**Goal**
Exact copies are required of the lines from the line containing "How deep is" through the final line of the listing, both included, and of no other lines.

**Data extract**

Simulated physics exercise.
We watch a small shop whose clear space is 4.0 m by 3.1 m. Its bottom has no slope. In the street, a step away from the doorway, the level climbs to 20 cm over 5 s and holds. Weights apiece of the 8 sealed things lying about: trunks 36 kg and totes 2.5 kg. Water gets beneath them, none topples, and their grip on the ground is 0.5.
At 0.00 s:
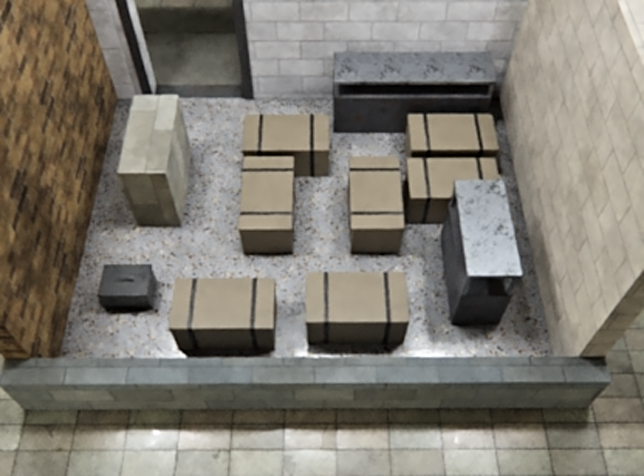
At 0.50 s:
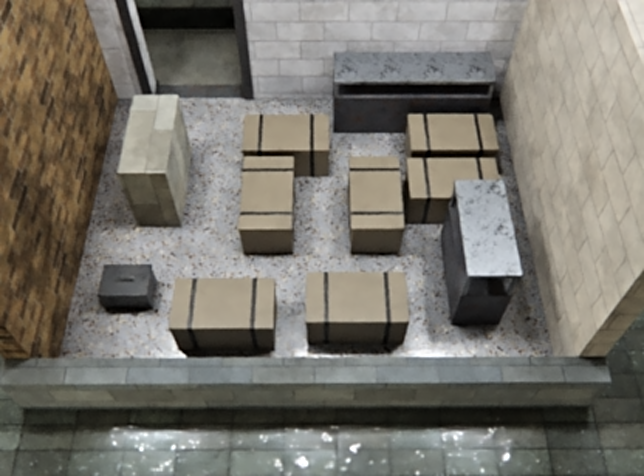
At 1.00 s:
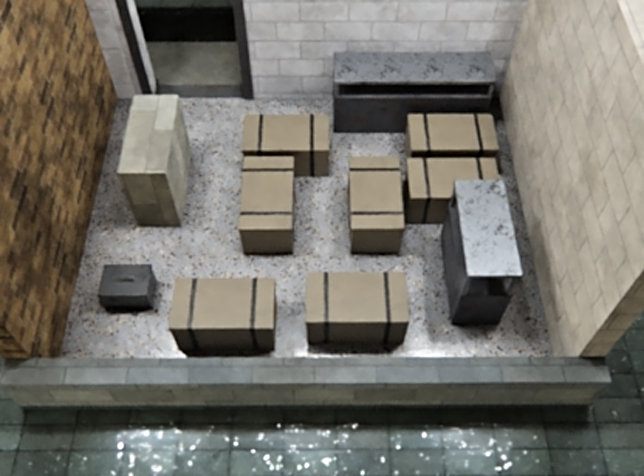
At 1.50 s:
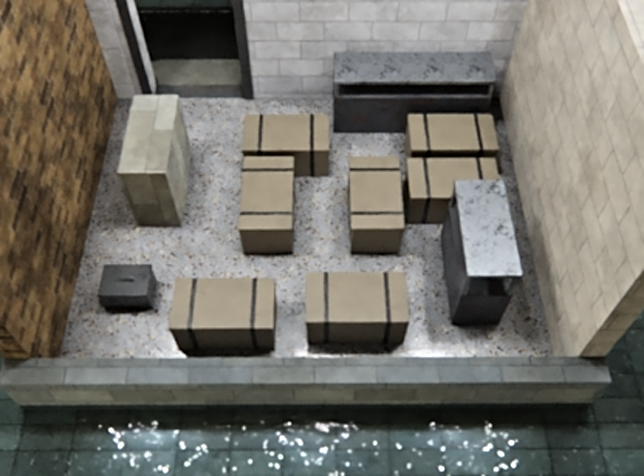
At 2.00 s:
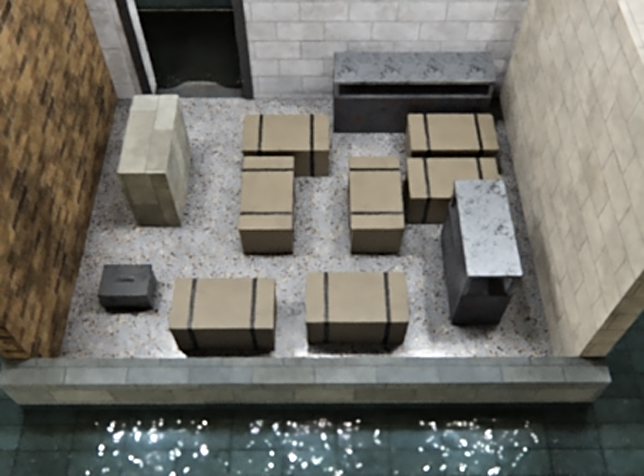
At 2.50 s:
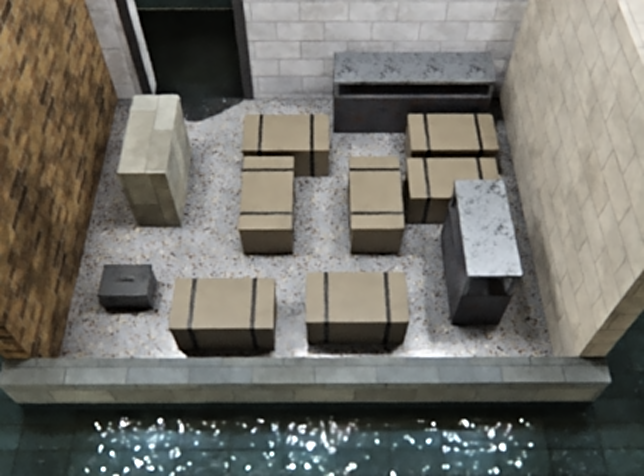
Dark water rises over the paving outside a walled room where strapped boxes stay still.
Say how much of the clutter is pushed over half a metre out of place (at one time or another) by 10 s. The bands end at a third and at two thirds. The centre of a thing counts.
It is less than a third.
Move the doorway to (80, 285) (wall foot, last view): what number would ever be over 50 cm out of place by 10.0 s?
In that case 2 of them.
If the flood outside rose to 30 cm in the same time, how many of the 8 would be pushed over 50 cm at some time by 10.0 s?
Then 4.
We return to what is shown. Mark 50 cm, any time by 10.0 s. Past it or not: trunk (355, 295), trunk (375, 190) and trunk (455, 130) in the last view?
In that order: Under, under, less.
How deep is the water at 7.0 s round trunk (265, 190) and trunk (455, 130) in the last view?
Roughly 4 and 1 cm.
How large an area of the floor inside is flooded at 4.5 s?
Roughly 3.0 m2.
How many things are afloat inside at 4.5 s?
0 of them.
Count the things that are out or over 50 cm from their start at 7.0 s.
By then 0.
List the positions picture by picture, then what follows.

**Correct result**
How deep is the water at 7.0 s round trunk (265, 190) and trunk (455, 130) in the last view?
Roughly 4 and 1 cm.
How large an area of the floor inside is flooded at 4.5 s?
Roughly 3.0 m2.
How many things are afloat inside at 4.5 s?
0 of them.
Count the things that are out or over 50 cm from their start at 7.0 s.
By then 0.
List the positions picture by picture, then what follows.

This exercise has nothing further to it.